### EXERCISE BRIEF
Every line below that holds the string "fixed" should be copied out.

### RECORDS SUPPLIED
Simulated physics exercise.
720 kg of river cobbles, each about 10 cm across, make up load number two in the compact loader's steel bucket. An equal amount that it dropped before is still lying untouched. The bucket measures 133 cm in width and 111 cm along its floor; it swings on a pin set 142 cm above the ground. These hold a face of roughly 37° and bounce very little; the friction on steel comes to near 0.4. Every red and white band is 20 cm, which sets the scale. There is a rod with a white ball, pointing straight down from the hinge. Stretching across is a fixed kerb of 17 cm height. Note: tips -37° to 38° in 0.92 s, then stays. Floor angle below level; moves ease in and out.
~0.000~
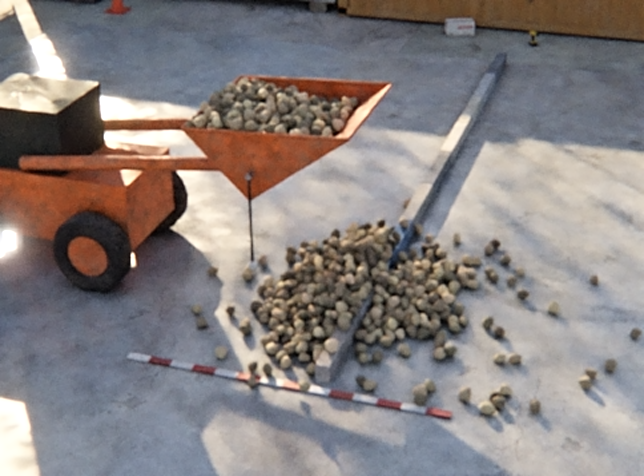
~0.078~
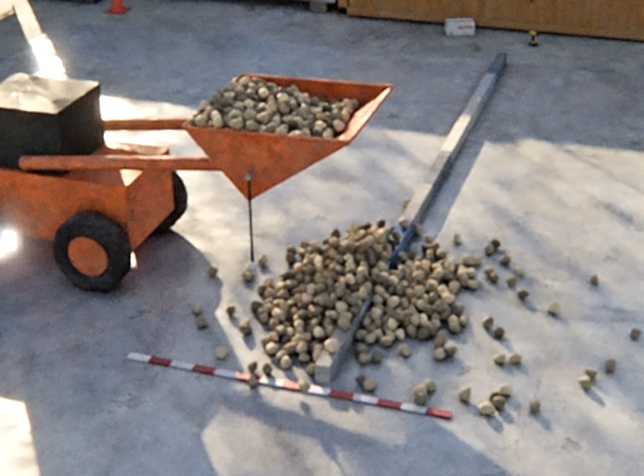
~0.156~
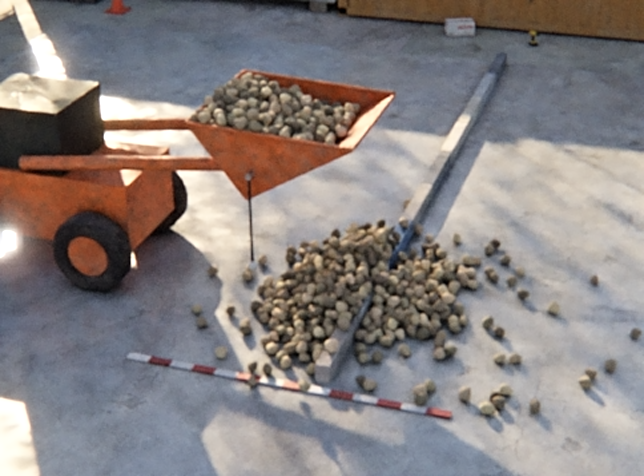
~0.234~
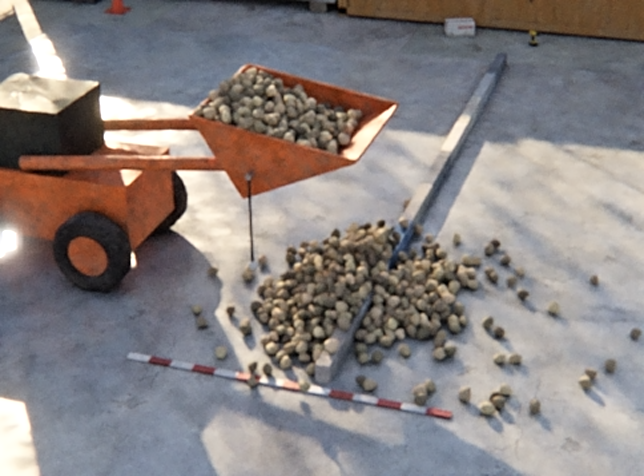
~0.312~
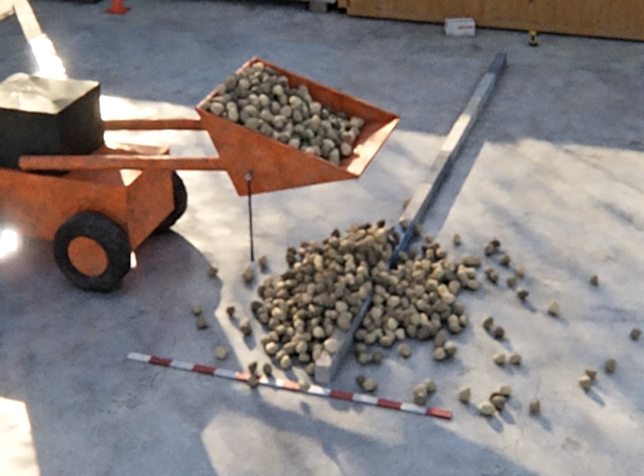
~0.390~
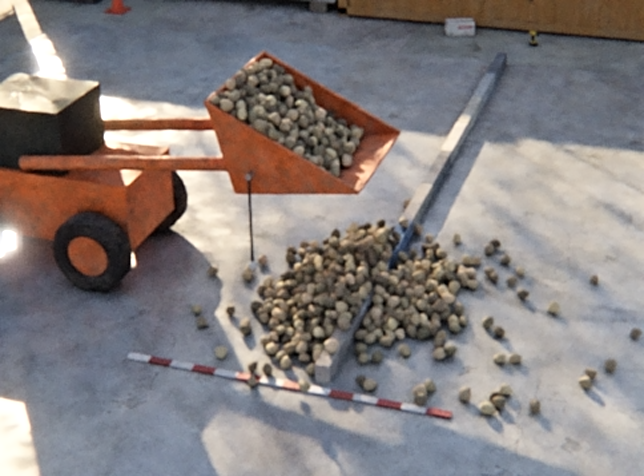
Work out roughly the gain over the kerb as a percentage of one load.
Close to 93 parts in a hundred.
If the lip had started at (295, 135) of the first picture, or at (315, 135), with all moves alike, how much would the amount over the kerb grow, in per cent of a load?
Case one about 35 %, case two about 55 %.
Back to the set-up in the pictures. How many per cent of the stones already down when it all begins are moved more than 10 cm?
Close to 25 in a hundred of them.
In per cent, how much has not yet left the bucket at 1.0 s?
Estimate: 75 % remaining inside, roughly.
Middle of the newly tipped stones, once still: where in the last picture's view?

* * *

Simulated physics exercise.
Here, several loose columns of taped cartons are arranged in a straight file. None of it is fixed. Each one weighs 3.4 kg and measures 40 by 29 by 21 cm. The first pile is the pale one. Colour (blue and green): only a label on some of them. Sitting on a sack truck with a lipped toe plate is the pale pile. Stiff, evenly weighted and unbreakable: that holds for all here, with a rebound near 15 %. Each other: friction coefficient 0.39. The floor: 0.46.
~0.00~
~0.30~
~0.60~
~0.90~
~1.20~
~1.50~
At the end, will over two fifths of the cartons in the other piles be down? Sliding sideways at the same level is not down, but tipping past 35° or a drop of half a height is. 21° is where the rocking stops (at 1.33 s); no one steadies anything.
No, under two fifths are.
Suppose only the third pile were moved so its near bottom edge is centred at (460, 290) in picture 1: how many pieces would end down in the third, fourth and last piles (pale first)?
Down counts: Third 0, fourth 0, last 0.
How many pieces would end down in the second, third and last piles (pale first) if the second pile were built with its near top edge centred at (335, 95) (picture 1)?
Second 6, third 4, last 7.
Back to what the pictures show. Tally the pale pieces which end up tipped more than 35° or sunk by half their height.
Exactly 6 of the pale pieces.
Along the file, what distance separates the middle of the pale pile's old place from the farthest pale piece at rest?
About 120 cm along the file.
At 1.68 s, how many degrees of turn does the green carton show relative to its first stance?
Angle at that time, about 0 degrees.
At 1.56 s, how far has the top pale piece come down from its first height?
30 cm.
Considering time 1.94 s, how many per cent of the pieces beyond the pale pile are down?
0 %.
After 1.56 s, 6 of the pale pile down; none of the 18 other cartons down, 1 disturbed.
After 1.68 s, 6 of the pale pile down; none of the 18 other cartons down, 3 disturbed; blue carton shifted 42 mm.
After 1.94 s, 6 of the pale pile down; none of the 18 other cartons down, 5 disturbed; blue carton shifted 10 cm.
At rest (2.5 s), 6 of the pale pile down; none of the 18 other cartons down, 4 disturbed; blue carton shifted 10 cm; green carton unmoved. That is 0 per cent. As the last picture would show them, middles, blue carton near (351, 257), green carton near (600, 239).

### TASK SOLUTION
720 kg of river cobbles, each about 10 cm across, make up load number two in the compact loader's steel bucket. An equal amount that it dropped before is still lying untouched. The bucket measures 133 cm in width and 111 cm along its floor; it swings on a pin set 142 cm above the ground. These hold a face of roughly 37° and bounce very little; the friction on steel comes to near 0.4. Every red and white band is 20 cm, which sets the scale. There is a rod with a white ball, pointing straight down from the hinge. Stretching across is a fixed kerb of 17 cm height. Note: tips -37° to 38° in 0.92 s, then stays. Floor angle below level; moves ease in and out.
Here, several loose columns of taped cartons are arranged in a straight file. None of it is fixed. Each one weighs 3.4 kg and measures 40 by 29 by 21 cm. The first pile is the pale one. Colour (blue and green): only a label on some of them. Sitting on a sack truck with a lipped toe plate is the pale pile. Stiff, evenly weighted and unbreakable: that holds for all here, with a rebound near 15 %. Each other: friction coefficient 0.39. The floor: 0.46.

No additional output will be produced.